**RECORDS TO PROCESS:**

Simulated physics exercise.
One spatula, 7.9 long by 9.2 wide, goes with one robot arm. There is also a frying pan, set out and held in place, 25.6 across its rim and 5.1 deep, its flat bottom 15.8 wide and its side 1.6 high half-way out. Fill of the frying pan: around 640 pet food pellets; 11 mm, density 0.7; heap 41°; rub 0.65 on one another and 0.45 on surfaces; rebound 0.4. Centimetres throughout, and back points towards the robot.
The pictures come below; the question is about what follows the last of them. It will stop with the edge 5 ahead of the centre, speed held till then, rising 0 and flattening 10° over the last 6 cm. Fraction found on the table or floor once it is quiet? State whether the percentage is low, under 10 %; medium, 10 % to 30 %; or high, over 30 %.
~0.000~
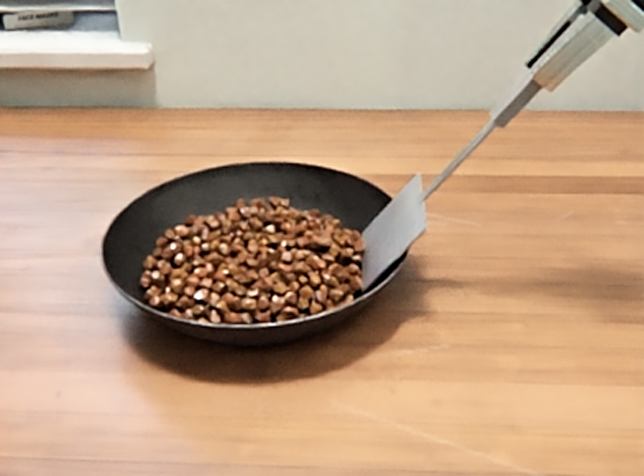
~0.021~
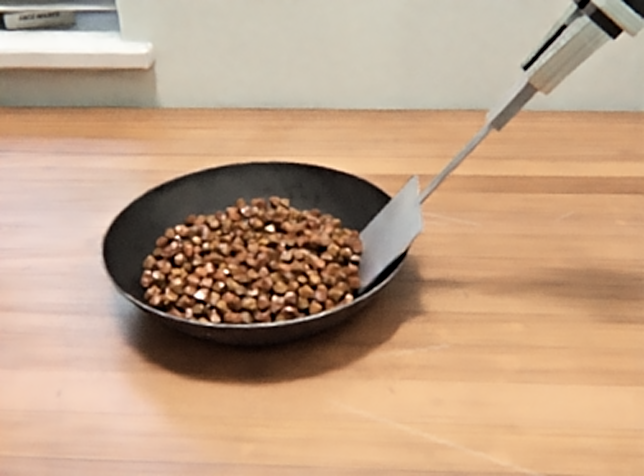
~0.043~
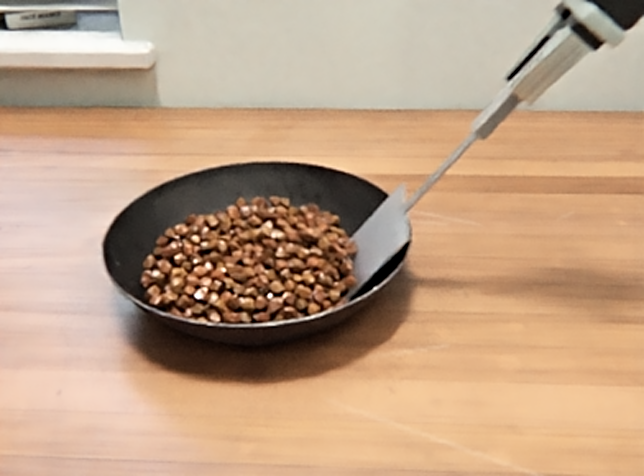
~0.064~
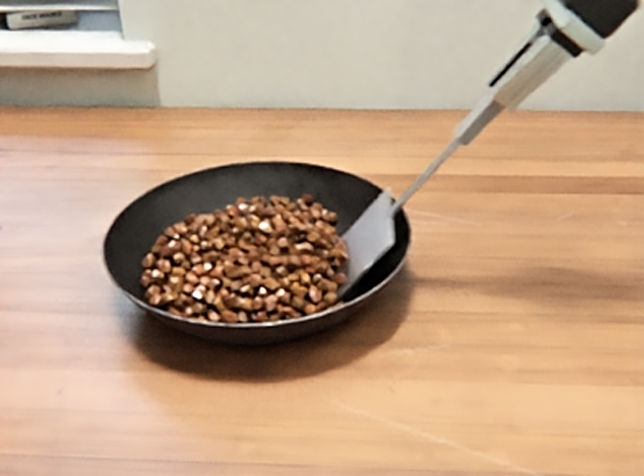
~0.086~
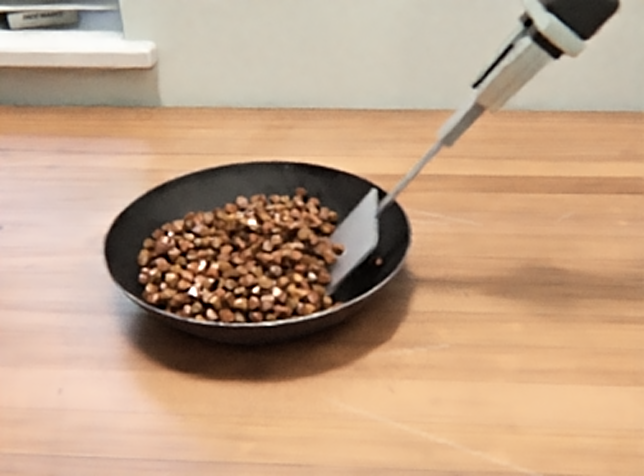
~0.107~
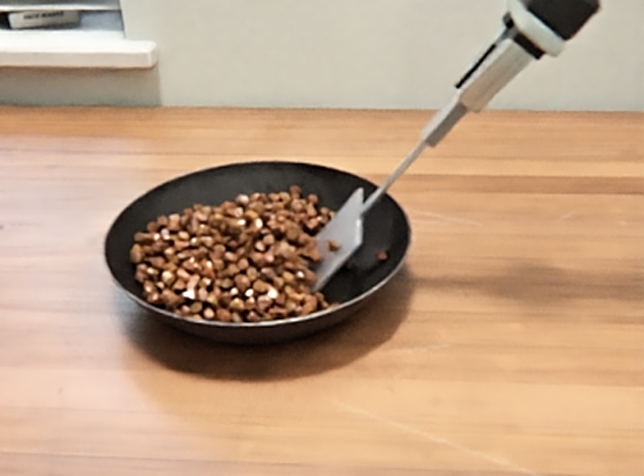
The percentage is low.
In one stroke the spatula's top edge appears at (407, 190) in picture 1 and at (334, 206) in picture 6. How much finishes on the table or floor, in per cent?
It comes to something like 5 %, give or take.
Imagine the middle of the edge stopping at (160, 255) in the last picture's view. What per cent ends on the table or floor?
Around 25 percent ends on the table or floor.
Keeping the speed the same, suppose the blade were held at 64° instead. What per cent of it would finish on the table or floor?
Near 5 %.
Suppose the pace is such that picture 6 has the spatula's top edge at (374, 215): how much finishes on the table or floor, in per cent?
Near 5 in a hundred.
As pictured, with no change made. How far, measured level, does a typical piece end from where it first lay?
Level distance of around 5 cm.
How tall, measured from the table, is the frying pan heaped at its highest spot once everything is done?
7.0 cm.
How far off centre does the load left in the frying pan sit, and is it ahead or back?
It sits near 5.0 centimetres ahead of centre.
After 0.16 s, sloping 52°, highest piece 6 above the table; 638 in the frying pan.
After 0.21 s, sloping 48°, highest piece 7 above the table; 637 in the frying pan, 1 on the blade or in flight.
After 0.44 s, sloping 43°, highest piece 7 above the table; 595 in the frying pan, 40 on the table or floor, 3 on the blade or in flight.
After 1.49 s, sloping 43°, highest piece 7 above the table; 594 in the frying pan, 44 on the table or floor.
At rest, 594 in the frying pan, 44 on the table or floor. That is 7 % on the table or floor.
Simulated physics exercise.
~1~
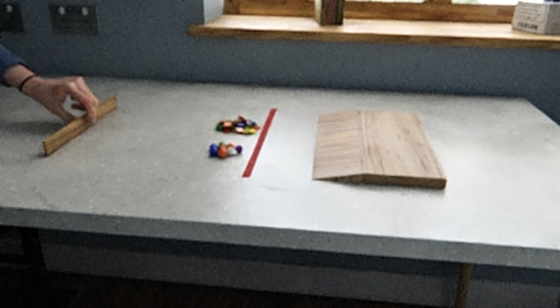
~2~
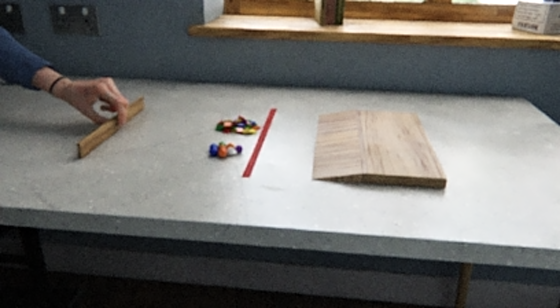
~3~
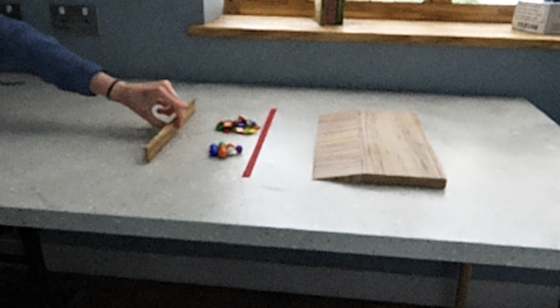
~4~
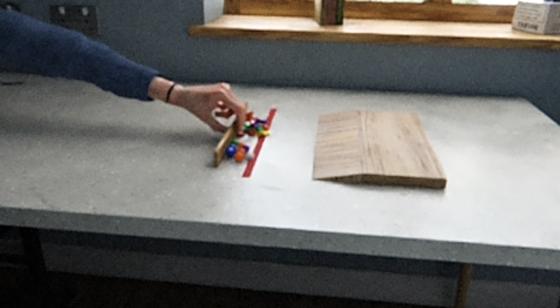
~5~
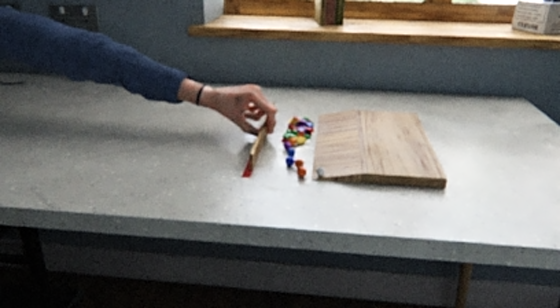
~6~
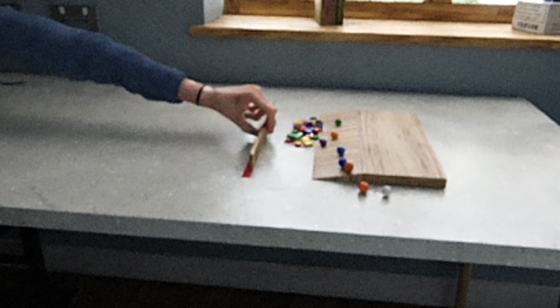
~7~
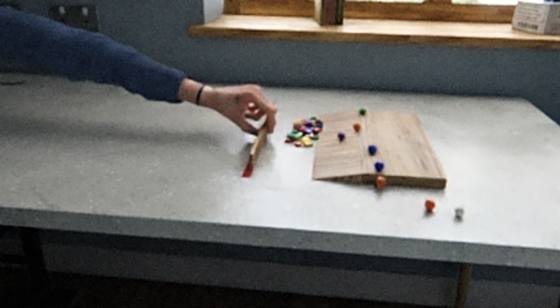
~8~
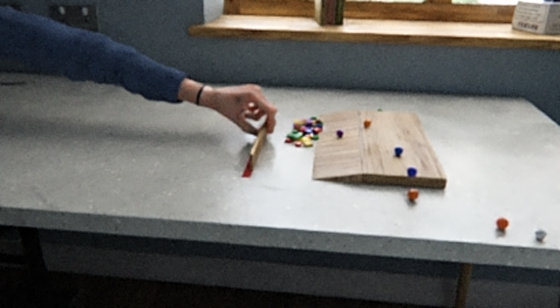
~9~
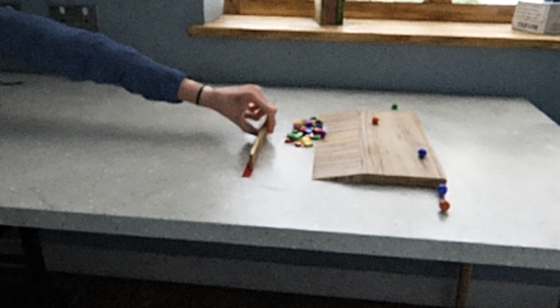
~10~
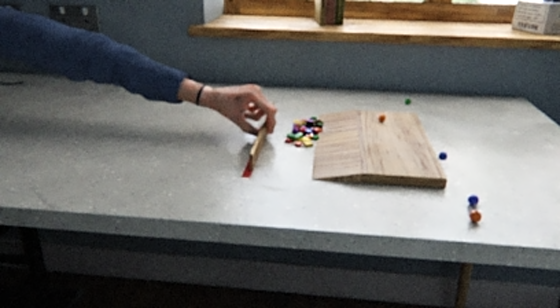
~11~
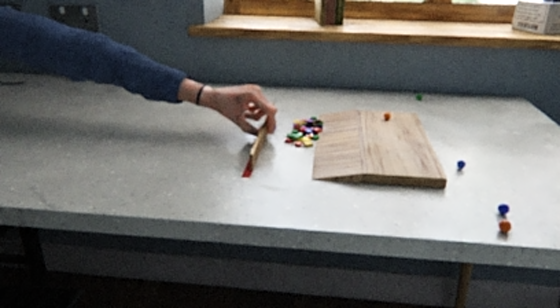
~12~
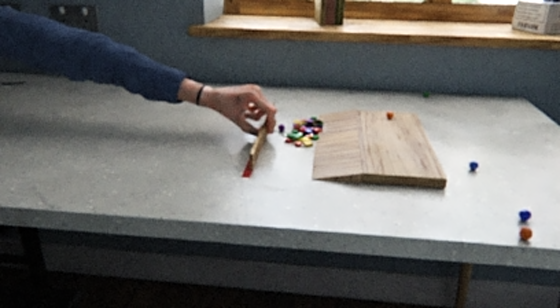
Hand sweeping a wooden strip right to red tape, sending colourful beads rolling over a wooden ramp while flatter pieces stop short.
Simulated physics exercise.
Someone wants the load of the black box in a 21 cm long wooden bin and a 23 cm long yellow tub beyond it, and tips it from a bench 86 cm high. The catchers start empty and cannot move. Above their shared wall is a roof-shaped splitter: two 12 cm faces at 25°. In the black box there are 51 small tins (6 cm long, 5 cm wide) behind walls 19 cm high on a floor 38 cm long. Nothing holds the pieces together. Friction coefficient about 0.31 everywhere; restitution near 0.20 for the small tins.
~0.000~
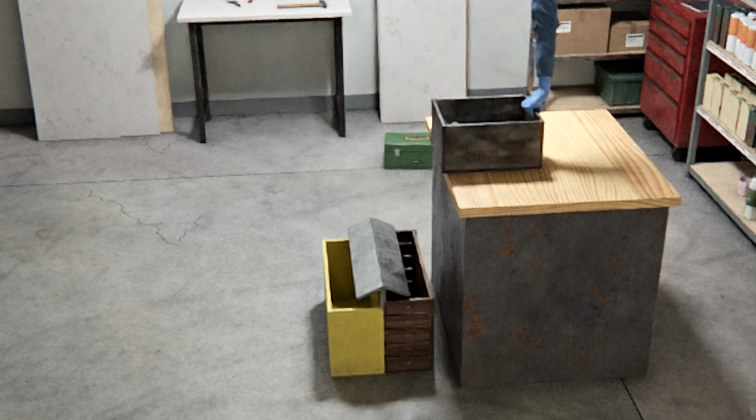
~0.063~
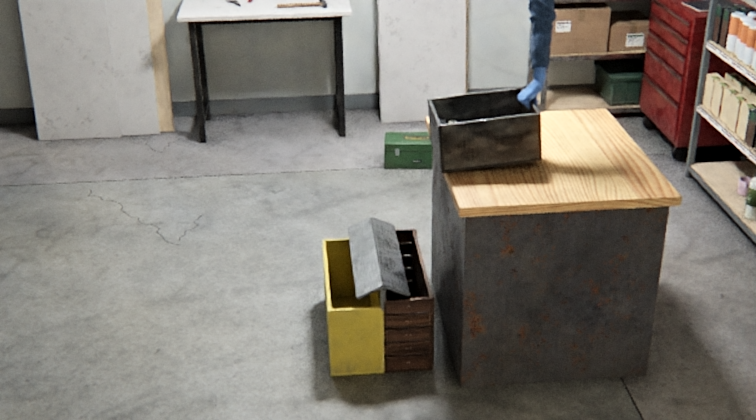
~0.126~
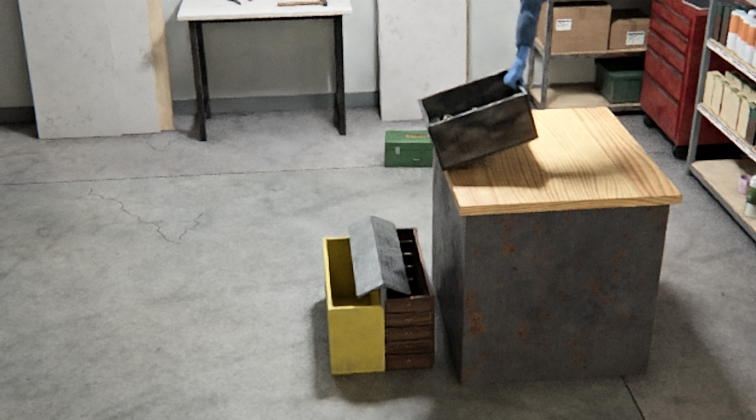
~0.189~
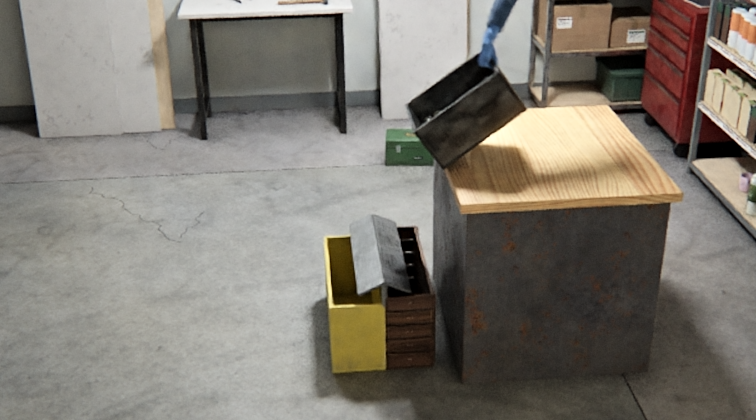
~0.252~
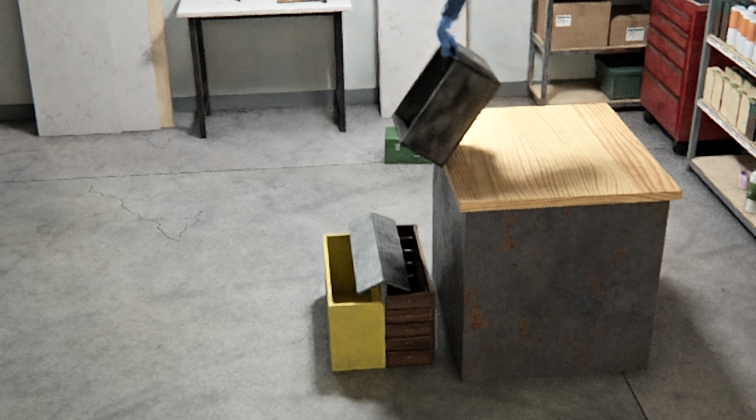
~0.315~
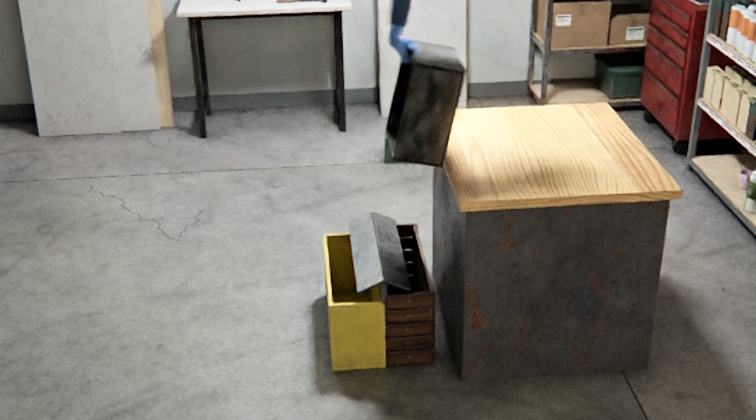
The clip shows a blue-gloved hand tilting a black box leftward on a wood-topped bench until it is steeply angled at the bench's left edge, above a yellow tub and a wooden bin with a grey peaked piece over them.
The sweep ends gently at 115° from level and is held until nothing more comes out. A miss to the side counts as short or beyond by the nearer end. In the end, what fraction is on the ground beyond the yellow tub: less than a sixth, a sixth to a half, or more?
Upwards of half of the small tins end on the ground beyond the yellow tub.
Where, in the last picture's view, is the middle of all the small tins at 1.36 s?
Near (228, 332).
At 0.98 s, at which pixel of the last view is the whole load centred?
At about (259, 325).
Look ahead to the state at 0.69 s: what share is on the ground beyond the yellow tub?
About 0 per cent.
After 0.48 s, tilt 114°; 42 still in the black box and 9 in the air.
After 0.69 s, tilt 115°; 6 still in the black box, 1 in the yellow tub and 44 in the air.
After 0.98 s, tilt 115°; 8 in the yellow tub, 31 on the ground beyond the yellow tub and 12 in the air.
Outcome (at 1.36 s), 11 in the yellow tub and 40 on the ground beyond the yellow tub. Asked share, 40 of 51, 78 per cent.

**THE EXERCISE:** All of the data above should be transcribed verbatim, with pictures omitted.

**REPLY TO THE EXERCISE:**
Simulated physics exercise.
One spatula, 7.9 long by 9.2 wide, goes with one robot arm. There is also a frying pan, set out and held in place, 25.6 across its rim and 5.1 deep, its flat bottom 15.8 wide and its side 1.6 high half-way out. Fill of the frying pan: around 640 pet food pellets; 11 mm, density 0.7; heap 41°; rub 0.65 on one another and 0.45 on surfaces; rebound 0.4. Centimetres throughout, and back points towards the robot.
The pictures come below; the question is about what follows the last of them. It will stop with the edge 5 ahead of the centre, speed held till then, rising 0 and flattening 10° over the last 6 cm. Fraction found on the table or floor once it is quiet? State whether the percentage is low, under 10 %; medium, 10 % to 30 %; or high, over 30 %.
~0.000~
~0.021~
~0.043~
~0.064~
~0.086~
~0.107~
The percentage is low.
In one stroke the spatula's top edge appears at (407, 190) in picture 1 and at (334, 206) in picture 6. How much finishes on the table or floor, in per cent?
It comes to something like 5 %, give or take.
Imagine the middle of the edge stopping at (160, 255) in the last picture's view. What per cent ends on the table or floor?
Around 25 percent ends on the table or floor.
Keeping the speed the same, suppose the blade were held at 64° instead. What per cent of it would finish on the table or floor?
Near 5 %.
Suppose the pace is such that picture 6 has the spatula's top edge at (374, 215): how much finishes on the table or floor, in per cent?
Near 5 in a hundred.
As pictured, with no change made. How far, measured level, does a typical piece end from where it first lay?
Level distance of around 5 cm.
How tall, measured from the table, is the frying pan heaped at its highest spot once everything is done?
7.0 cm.
How far off centre does the load left in the frying pan sit, and is it ahead or back?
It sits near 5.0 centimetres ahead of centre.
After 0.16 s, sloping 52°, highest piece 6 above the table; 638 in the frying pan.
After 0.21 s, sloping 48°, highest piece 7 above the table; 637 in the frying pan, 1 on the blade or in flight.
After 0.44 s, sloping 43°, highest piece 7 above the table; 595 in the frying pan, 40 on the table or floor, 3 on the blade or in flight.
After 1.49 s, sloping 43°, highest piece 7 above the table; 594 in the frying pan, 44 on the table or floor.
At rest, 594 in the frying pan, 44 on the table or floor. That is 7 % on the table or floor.
Simulated physics exercise.
~1~
~2~
~3~
~4~
~5~
~6~
~7~
~8~
~9~
~10~
~11~
~12~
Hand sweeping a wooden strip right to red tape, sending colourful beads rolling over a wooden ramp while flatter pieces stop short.
Simulated physics exercise.
Someone wants the load of the black box in a 21 cm long wooden bin and a 23 cm long yellow tub beyond it, and tips it from a bench 86 cm high. The catchers start empty and cannot move. Above their shared wall is a roof-shaped splitter: two 12 cm faces at 25°. In the black box there are 51 small tins (6 cm long, 5 cm wide) behind walls 19 cm high on a floor 38 cm long. Nothing holds the pieces together. Friction coefficient about 0.31 everywhere; restitution near 0.20 for the small tins.
~0.000~
~0.063~
~0.126~
~0.189~
~0.252~
~0.315~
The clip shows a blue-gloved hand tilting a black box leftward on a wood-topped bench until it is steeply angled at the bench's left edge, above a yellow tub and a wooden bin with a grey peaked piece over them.
The sweep ends gently at 115° from level and is held until nothing more comes out. A miss to the side counts as short or beyond by the nearer end. In the end, what fraction is on the ground beyond the yellow tub: less than a sixth, a sixth to a half, or more?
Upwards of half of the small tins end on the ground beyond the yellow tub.
Where, in the last picture's view, is the middle of all the small tins at 1.36 s?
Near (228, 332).
At 0.98 s, at which pixel of the last view is the whole load centred?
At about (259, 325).
Look ahead to the state at 0.69 s: what share is on the ground beyond the yellow tub?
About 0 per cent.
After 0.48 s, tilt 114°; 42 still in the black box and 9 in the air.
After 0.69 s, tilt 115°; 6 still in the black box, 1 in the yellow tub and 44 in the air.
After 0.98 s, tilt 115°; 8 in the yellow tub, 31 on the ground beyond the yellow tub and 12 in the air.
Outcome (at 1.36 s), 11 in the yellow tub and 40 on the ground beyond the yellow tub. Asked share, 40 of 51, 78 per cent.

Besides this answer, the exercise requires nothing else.